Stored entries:
----

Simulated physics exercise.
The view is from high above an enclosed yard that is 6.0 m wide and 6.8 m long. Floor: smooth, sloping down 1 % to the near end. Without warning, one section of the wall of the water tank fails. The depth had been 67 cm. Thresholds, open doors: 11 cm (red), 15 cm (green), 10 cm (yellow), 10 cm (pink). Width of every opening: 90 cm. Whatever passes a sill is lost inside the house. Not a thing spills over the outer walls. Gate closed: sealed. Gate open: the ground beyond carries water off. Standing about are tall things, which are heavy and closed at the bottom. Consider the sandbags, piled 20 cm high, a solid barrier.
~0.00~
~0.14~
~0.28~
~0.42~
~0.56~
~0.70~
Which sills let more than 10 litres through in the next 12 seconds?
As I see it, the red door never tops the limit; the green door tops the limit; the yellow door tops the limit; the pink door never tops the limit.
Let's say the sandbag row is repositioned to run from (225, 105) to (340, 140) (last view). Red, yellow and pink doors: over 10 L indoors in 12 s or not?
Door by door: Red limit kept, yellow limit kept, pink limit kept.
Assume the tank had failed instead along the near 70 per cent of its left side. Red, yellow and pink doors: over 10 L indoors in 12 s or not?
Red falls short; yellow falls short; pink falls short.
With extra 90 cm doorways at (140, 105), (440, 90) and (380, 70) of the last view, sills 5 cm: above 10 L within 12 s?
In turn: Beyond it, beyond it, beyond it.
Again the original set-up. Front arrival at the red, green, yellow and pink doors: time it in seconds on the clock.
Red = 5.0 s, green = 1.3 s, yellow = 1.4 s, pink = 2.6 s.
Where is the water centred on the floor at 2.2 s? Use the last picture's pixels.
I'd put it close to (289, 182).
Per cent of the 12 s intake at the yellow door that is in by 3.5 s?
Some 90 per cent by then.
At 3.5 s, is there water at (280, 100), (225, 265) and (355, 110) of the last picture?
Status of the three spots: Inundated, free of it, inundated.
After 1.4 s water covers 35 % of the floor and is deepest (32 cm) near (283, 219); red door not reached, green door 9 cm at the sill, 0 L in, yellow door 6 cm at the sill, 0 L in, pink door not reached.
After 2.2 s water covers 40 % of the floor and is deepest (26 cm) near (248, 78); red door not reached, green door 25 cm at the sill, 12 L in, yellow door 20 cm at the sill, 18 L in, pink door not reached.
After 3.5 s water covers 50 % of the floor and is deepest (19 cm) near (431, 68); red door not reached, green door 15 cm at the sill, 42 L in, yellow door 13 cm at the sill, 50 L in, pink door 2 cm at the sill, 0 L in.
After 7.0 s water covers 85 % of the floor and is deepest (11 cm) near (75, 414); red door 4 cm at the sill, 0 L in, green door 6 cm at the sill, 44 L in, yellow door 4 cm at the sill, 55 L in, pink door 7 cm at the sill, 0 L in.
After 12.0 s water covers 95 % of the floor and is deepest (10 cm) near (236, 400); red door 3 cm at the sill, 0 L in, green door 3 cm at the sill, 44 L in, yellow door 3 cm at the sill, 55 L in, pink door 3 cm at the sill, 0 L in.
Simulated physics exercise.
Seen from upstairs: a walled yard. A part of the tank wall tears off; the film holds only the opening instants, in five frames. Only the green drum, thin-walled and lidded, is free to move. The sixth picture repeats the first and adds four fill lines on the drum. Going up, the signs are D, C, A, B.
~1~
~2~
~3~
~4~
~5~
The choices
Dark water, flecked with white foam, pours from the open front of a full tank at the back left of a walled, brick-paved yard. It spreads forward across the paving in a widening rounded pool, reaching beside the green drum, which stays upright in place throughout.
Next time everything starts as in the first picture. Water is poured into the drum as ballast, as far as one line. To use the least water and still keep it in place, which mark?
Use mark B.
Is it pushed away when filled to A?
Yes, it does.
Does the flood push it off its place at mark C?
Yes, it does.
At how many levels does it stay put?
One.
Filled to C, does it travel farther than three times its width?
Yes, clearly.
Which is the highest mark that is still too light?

----

Goal »
Write out every line of the preceding listing that contains "opening".

Result for this task »
The view is from high above an enclosed yard that is 6.0 m wide and 6.8 m long. Floor: smooth, sloping down 1 % to the near end. Without warning, one section of the wall of the water tank fails. The depth had been 67 cm. Thresholds, open doors: 11 cm (red), 15 cm (green), 10 cm (yellow), 10 cm (pink). Width of every opening: 90 cm. Whatever passes a sill is lost inside the house. Not a thing spills over the outer walls. Gate closed: sealed. Gate open: the ground beyond carries water off. Standing about are tall things, which are heavy and closed at the bottom. Consider the sandbags, piled 20 cm high, a solid barrier.
Seen from upstairs: a walled yard. A part of the tank wall tears off; the film holds only the opening instants, in five frames. Only the green drum, thin-walled and lidded, is free to move. The sixth picture repeats the first and adds four fill lines on the drum. Going up, the signs are D, C, A, B.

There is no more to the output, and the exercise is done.